What is expected: Omit all images, then return the remaining material exactly as it stands.

Dataset content:
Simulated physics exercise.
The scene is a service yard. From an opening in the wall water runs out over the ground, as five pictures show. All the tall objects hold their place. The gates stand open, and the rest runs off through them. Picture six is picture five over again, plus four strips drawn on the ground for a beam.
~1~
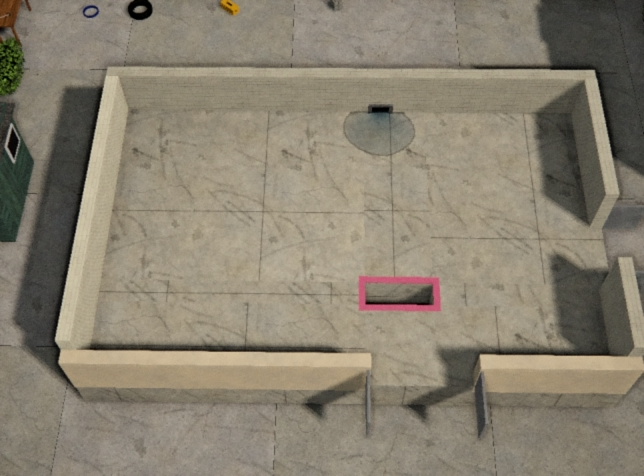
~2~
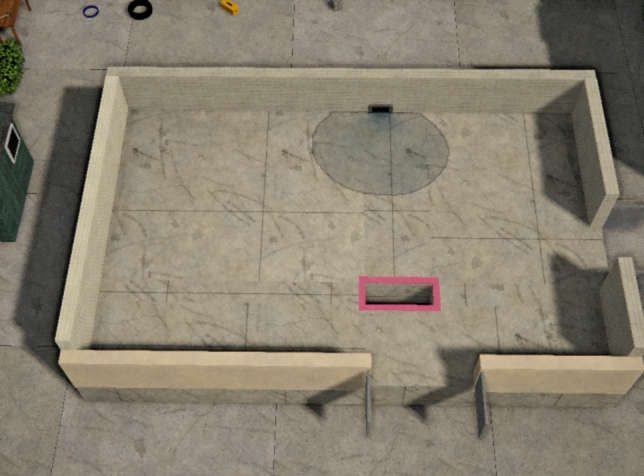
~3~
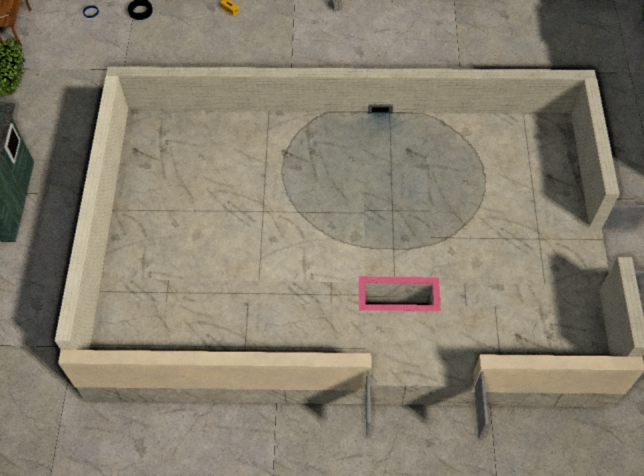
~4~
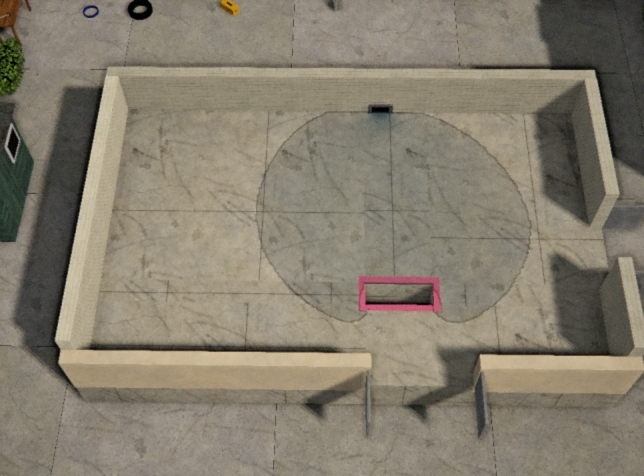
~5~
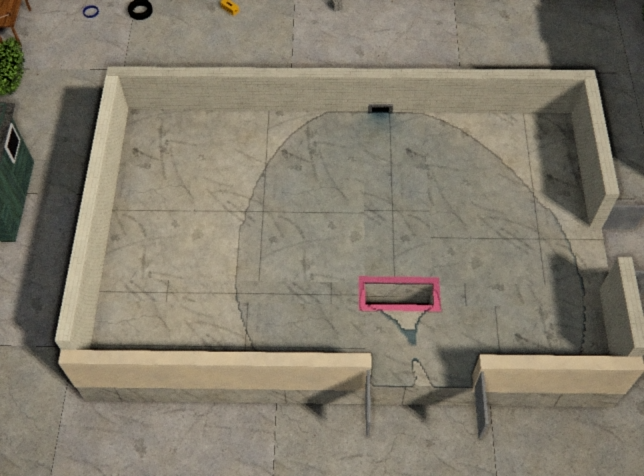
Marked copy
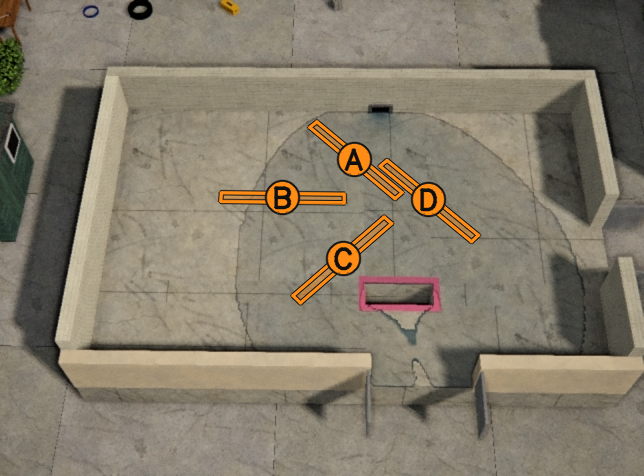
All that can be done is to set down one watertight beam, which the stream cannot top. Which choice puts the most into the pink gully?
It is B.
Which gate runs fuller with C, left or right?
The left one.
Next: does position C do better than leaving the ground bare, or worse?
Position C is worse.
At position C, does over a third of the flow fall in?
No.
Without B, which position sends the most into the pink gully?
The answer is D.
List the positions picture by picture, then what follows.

The completed task:
Simulated physics exercise.
The scene is a service yard. From an opening in the wall water runs out over the ground, as five pictures show. All the tall objects hold their place. The gates stand open, and the rest runs off through them. Picture six is picture five over again, plus four strips drawn on the ground for a beam.
~1~
~2~
~3~
~4~
~5~
Marked copy
All that can be done is to set down one watertight beam, which the stream cannot top. Which choice puts the most into the pink gully?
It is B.
Which gate runs fuller with C, left or right?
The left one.
Next: does position C do better than leaving the ground bare, or worse?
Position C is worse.
At position C, does over a third of the flow fall in?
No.
Without B, which position sends the most into the pink gully?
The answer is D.
List the positions picture by picture, then what follows.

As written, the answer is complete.